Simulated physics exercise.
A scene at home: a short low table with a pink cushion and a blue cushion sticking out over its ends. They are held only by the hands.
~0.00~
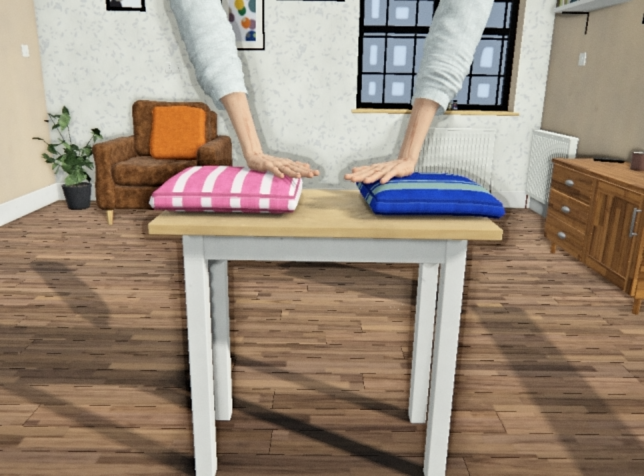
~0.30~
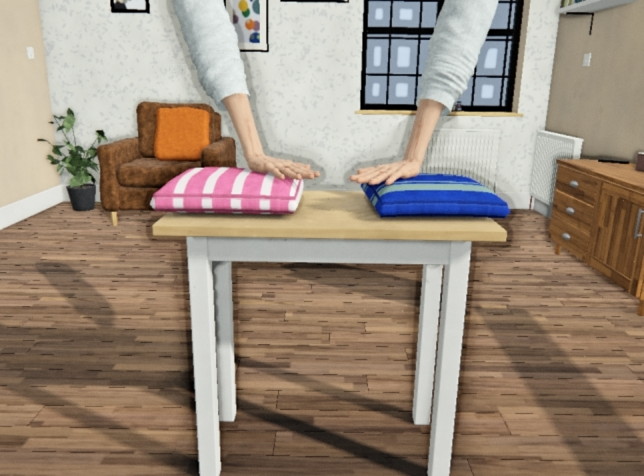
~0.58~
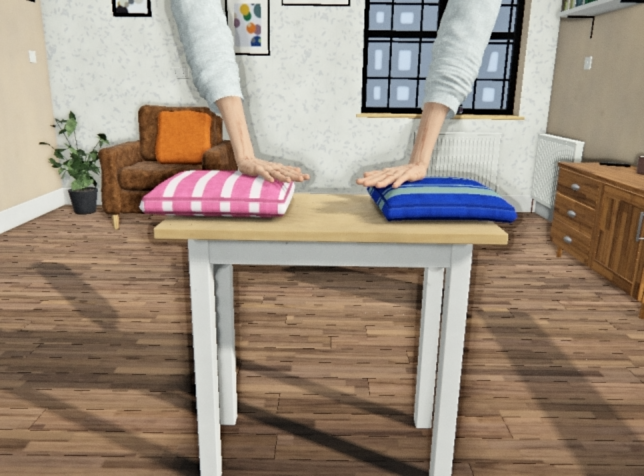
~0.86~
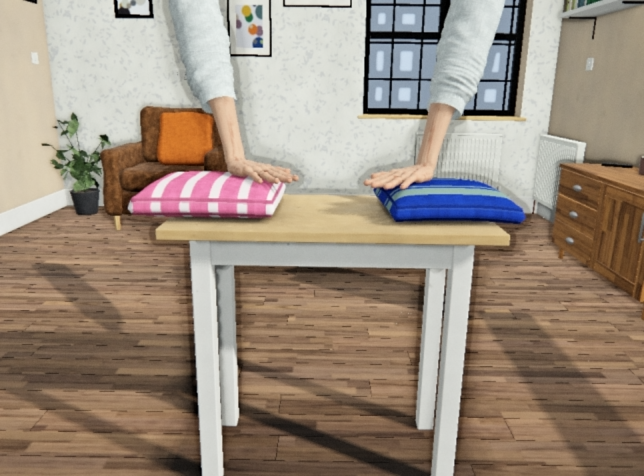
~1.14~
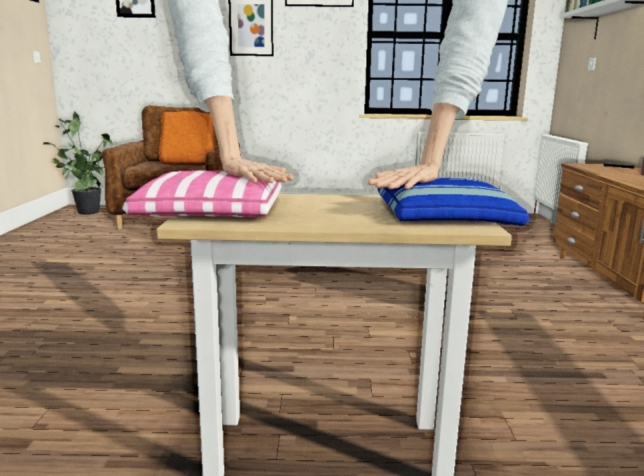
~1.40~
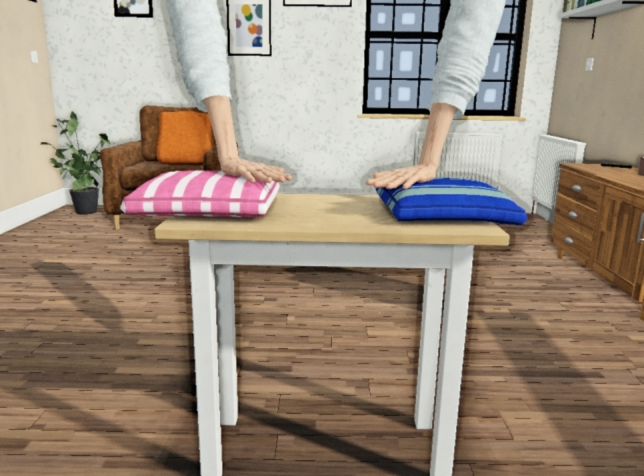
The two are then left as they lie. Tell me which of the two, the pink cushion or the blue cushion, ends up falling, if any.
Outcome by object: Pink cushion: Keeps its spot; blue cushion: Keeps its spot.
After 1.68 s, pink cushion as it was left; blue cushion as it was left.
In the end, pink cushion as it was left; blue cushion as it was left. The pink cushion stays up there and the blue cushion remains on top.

::::

→ Set problem: Give the material again exactly as it is, but keep the pictures out.

→ Solved exercise:
Simulated physics exercise.
A scene at home: a short low table with a pink cushion and a blue cushion sticking out over its ends. They are held only by the hands.
~0.00~
~0.30~
~0.58~
~0.86~
~1.14~
~1.40~
The two are then left as they lie. Tell me which of the two, the pink cushion or the blue cushion, ends up falling, if any.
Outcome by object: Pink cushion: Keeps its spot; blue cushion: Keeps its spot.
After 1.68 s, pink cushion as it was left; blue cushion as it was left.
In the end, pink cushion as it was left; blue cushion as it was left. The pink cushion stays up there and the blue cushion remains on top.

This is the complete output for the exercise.